Start of DATA PROVIDED

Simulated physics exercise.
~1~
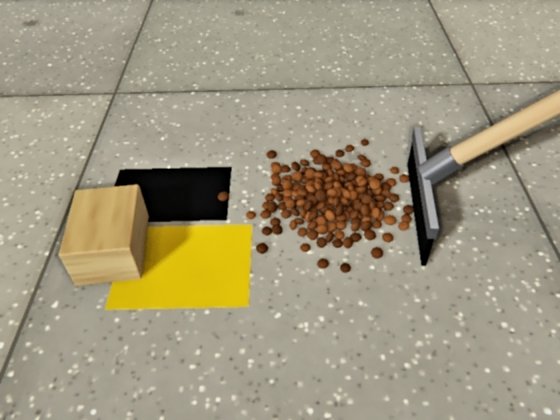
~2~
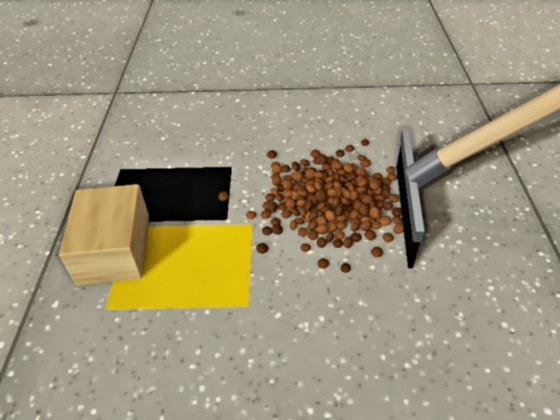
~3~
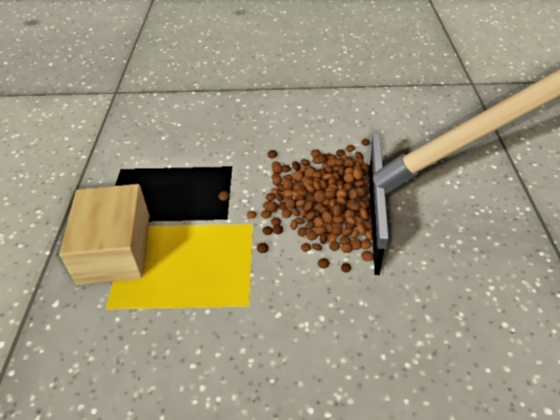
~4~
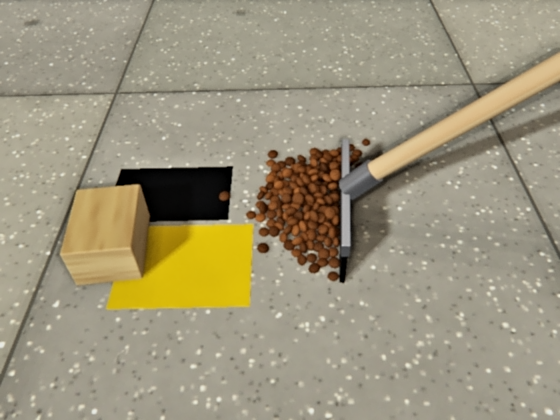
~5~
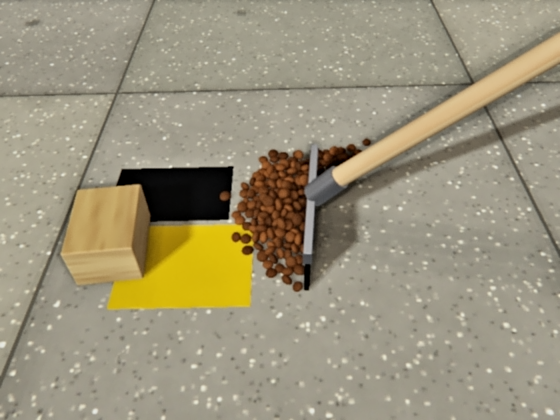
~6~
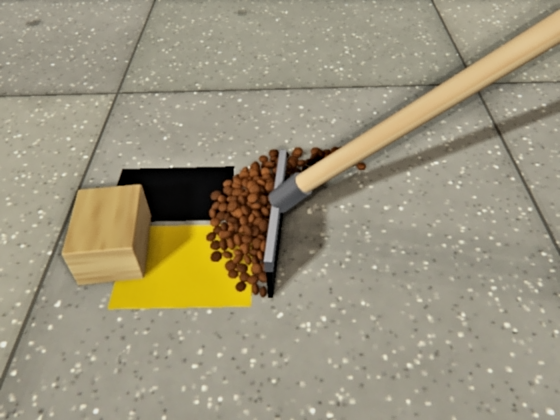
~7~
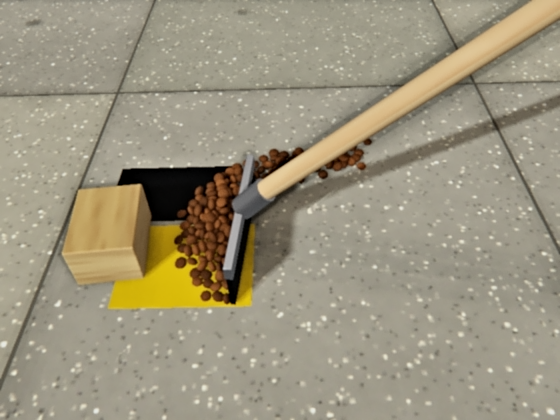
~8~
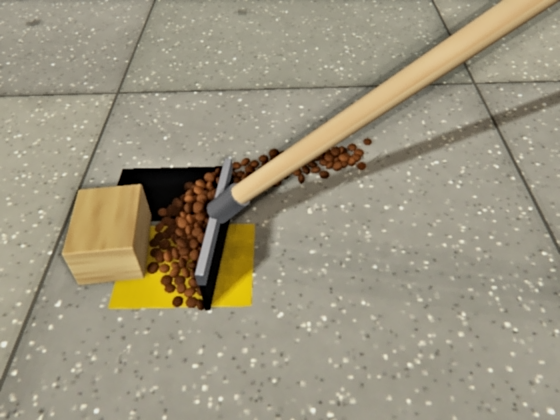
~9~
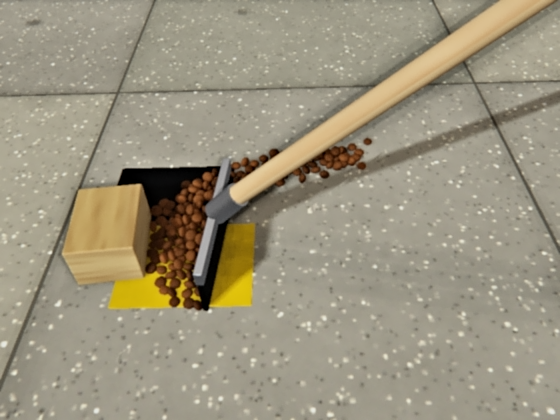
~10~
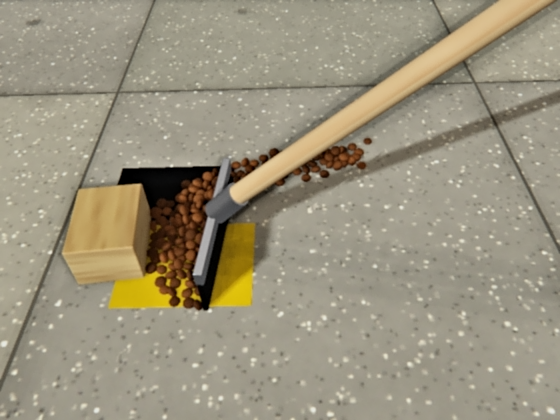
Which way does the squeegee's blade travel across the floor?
The blade travels to the left, pushing brown pieces toward the wooden block.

End of DATA PROVIDED

**WHAT THE TASK ASKS:** Output the data above without changes, apart from leaving out the pictures.

**FINAL RESULT:**
Simulated physics exercise.
~1~
~2~
~3~
~4~
~5~
~6~
~7~
~8~
~9~
~10~
Which way does the squeegee's blade travel across the floor?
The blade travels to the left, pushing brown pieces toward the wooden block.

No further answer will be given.